Data section —
* BEGIN *

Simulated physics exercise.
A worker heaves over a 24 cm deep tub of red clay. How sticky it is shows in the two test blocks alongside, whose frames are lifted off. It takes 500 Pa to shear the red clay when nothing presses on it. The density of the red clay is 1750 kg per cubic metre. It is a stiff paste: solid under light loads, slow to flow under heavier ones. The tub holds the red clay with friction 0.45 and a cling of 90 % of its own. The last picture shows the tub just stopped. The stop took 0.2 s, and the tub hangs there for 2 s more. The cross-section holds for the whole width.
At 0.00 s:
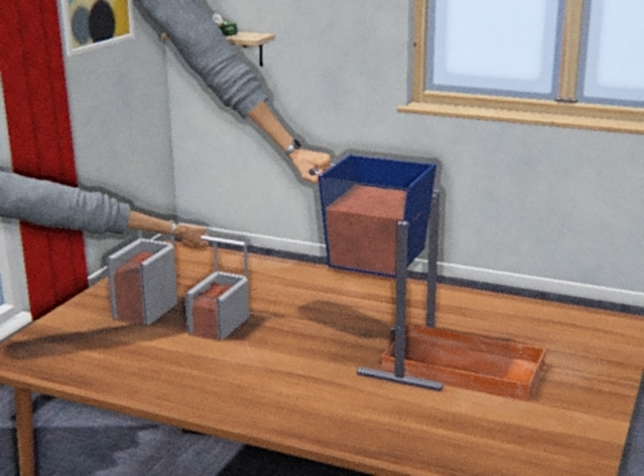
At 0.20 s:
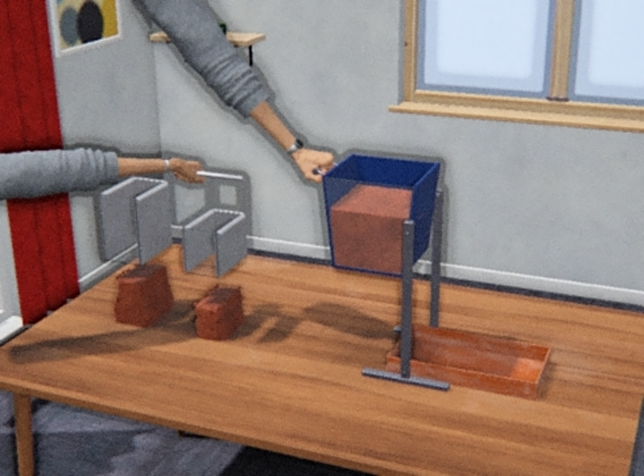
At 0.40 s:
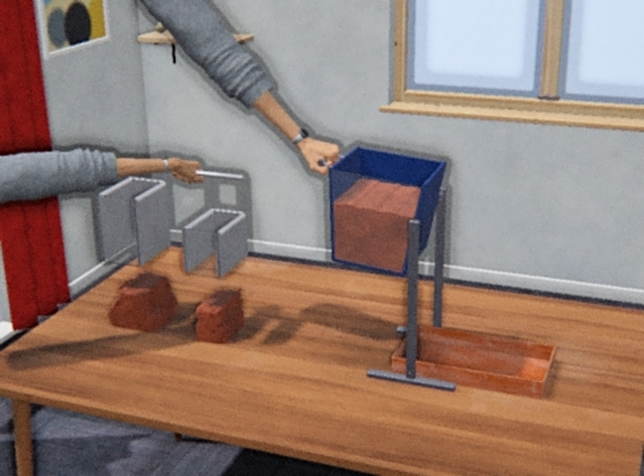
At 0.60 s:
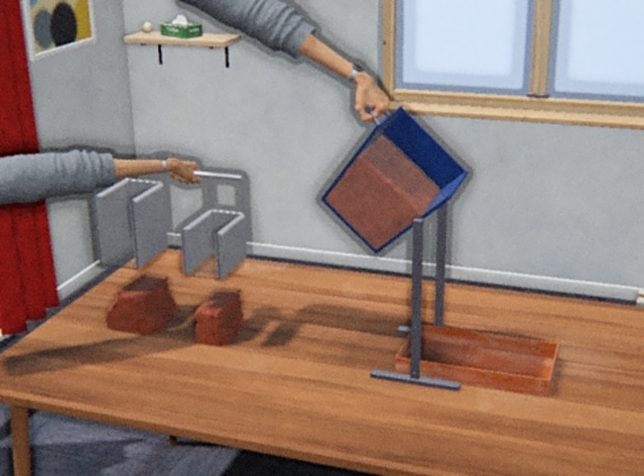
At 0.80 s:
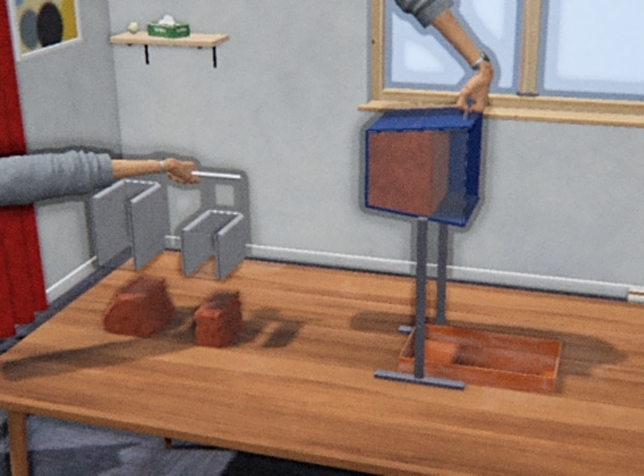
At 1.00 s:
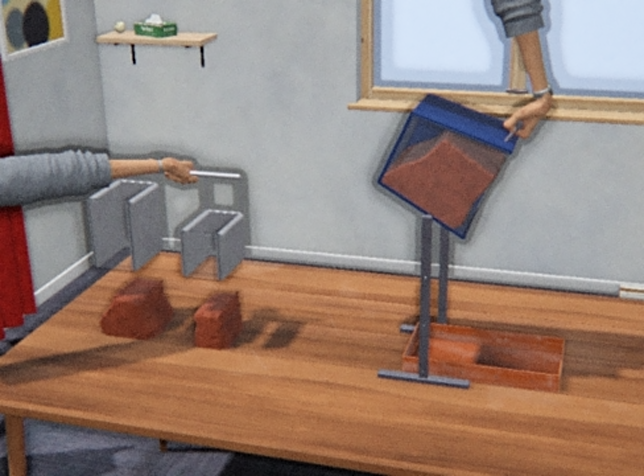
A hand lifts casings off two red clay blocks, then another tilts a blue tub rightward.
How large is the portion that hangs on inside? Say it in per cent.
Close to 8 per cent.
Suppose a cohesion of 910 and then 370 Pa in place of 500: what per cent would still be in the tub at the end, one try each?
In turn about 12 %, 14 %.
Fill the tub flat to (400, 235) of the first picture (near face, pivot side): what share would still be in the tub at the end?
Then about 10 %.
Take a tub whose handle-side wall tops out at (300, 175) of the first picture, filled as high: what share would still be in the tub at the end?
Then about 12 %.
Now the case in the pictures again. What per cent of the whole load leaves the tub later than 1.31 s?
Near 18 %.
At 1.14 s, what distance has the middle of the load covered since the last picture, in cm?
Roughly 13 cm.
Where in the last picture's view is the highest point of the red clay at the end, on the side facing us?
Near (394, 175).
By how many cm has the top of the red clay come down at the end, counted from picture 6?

* END *

Written problem —
Transcribe the whole listing, character for character, but not its images.

Answer —
Simulated physics exercise.
A worker heaves over a 24 cm deep tub of red clay. How sticky it is shows in the two test blocks alongside, whose frames are lifted off. It takes 500 Pa to shear the red clay when nothing presses on it. The density of the red clay is 1750 kg per cubic metre. It is a stiff paste: solid under light loads, slow to flow under heavier ones. The tub holds the red clay with friction 0.45 and a cling of 90 % of its own. The last picture shows the tub just stopped. The stop took 0.2 s, and the tub hangs there for 2 s more. The cross-section holds for the whole width.
At 0.00 s:
At 0.20 s:
At 0.40 s:
At 0.60 s:
At 0.80 s:
At 1.00 s:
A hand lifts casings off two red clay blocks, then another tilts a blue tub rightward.
How large is the portion that hangs on inside? Say it in per cent.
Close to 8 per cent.
Suppose a cohesion of 910 and then 370 Pa in place of 500: what per cent would still be in the tub at the end, one try each?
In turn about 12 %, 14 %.
Fill the tub flat to (400, 235) of the first picture (near face, pivot side): what share would still be in the tub at the end?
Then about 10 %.
Take a tub whose handle-side wall tops out at (300, 175) of the first picture, filled as high: what share would still be in the tub at the end?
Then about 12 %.
Now the case in the pictures again. What per cent of the whole load leaves the tub later than 1.31 s?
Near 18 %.
At 1.14 s, what distance has the middle of the load covered since the last picture, in cm?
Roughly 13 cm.
Where in the last picture's view is the highest point of the red clay at the end, on the side facing us?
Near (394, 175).
By how many cm has the top of the red clay come down at the end, counted from picture 6?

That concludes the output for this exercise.